▸ **Requirements**: With the pictures left out, copy the listing below exactly.

▸ **Provided material**:
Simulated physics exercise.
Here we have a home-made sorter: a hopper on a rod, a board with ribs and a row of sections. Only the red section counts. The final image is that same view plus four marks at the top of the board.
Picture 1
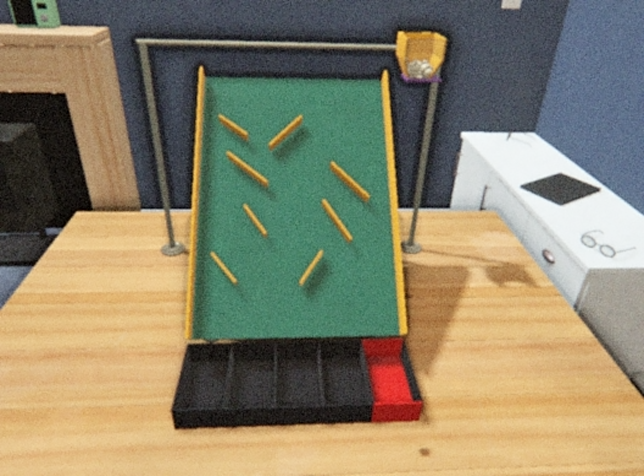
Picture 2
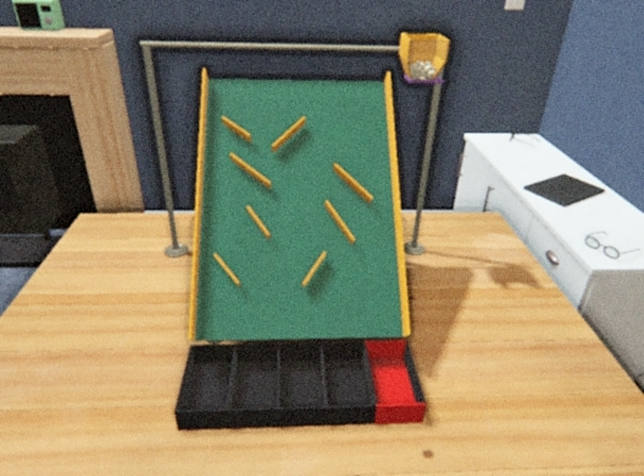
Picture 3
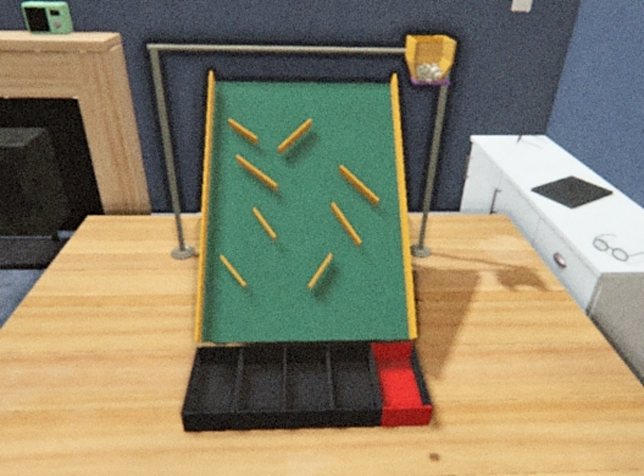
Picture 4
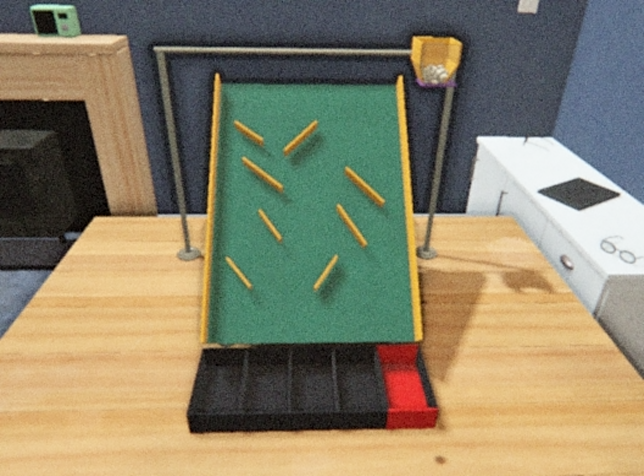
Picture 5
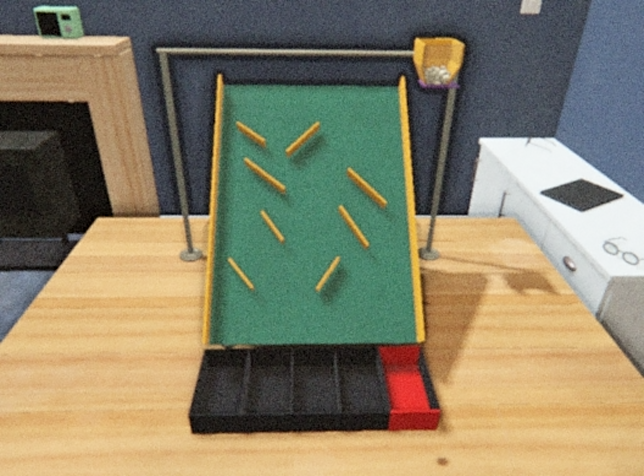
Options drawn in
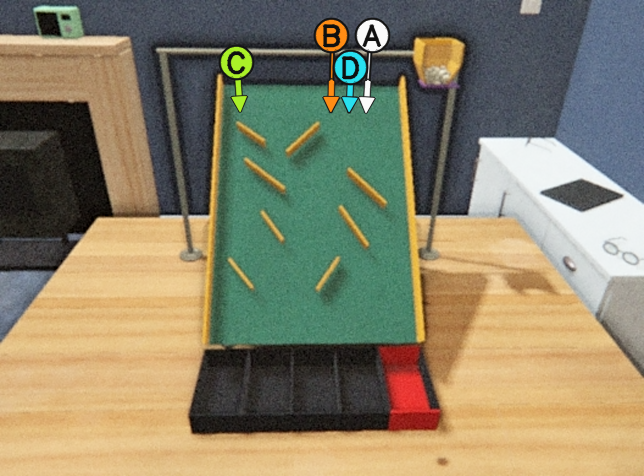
On a wooden table, a green board with small yellow ribs stood above a row of black sections and one red, a hopper at the upper right, while only the view shifted slightly.
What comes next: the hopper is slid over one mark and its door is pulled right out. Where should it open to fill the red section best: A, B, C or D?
Take A.
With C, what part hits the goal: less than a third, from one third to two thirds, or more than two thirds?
Less than a third.
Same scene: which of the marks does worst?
That is mark C.
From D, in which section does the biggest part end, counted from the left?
It is the fifth one.
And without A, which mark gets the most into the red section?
Mark D.
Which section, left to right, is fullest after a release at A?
The fifth from the left.
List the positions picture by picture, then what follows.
In the first picture, hopper near (417, 67), white beans, door shut.
In the second picture, ribs (222, 117) to (250, 135), (273, 146) to (305, 117), (230, 153) to (270, 183).
In the third picture, ribs (341, 166) to (378, 200), (254, 208) to (275, 237), (333, 203) to (360, 242).
In the fourth picture, ribs (227, 258) to (250, 286), (315, 288) to (337, 256).
In the fifth picture, red section near (414, 419), number 5 of 5 from the left.
On the marked copy, mark A meets the board at (366, 107); mark B meets the board at (330, 106); mark C meets the board at (239, 106); mark D meets the board at (349, 106).
With A, all but a few in the red section, a small share in other sections.
With B, close to a third in the red section, close to half in other sections, a small share held on the board.
With C, none at all in the red section, the bulk in other sections, a small share held on the board.
With D, close to two thirds in the red section, close to a third in other sections.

▸ **Full response**:
Simulated physics exercise.
Here we have a home-made sorter: a hopper on a rod, a board with ribs and a row of sections. Only the red section counts. The final image is that same view plus four marks at the top of the board.
Picture 1
Picture 2
Picture 3
Picture 4
Picture 5
Options drawn in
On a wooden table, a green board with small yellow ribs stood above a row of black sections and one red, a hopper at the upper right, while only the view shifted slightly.
What comes next: the hopper is slid over one mark and its door is pulled right out. Where should it open to fill the red section best: A, B, C or D?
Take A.
With C, what part hits the goal: less than a third, from one third to two thirds, or more than two thirds?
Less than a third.
Same scene: which of the marks does worst?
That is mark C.
From D, in which section does the biggest part end, counted from the left?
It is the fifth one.
And without A, which mark gets the most into the red section?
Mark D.
Which section, left to right, is fullest after a release at A?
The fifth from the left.
List the positions picture by picture, then what follows.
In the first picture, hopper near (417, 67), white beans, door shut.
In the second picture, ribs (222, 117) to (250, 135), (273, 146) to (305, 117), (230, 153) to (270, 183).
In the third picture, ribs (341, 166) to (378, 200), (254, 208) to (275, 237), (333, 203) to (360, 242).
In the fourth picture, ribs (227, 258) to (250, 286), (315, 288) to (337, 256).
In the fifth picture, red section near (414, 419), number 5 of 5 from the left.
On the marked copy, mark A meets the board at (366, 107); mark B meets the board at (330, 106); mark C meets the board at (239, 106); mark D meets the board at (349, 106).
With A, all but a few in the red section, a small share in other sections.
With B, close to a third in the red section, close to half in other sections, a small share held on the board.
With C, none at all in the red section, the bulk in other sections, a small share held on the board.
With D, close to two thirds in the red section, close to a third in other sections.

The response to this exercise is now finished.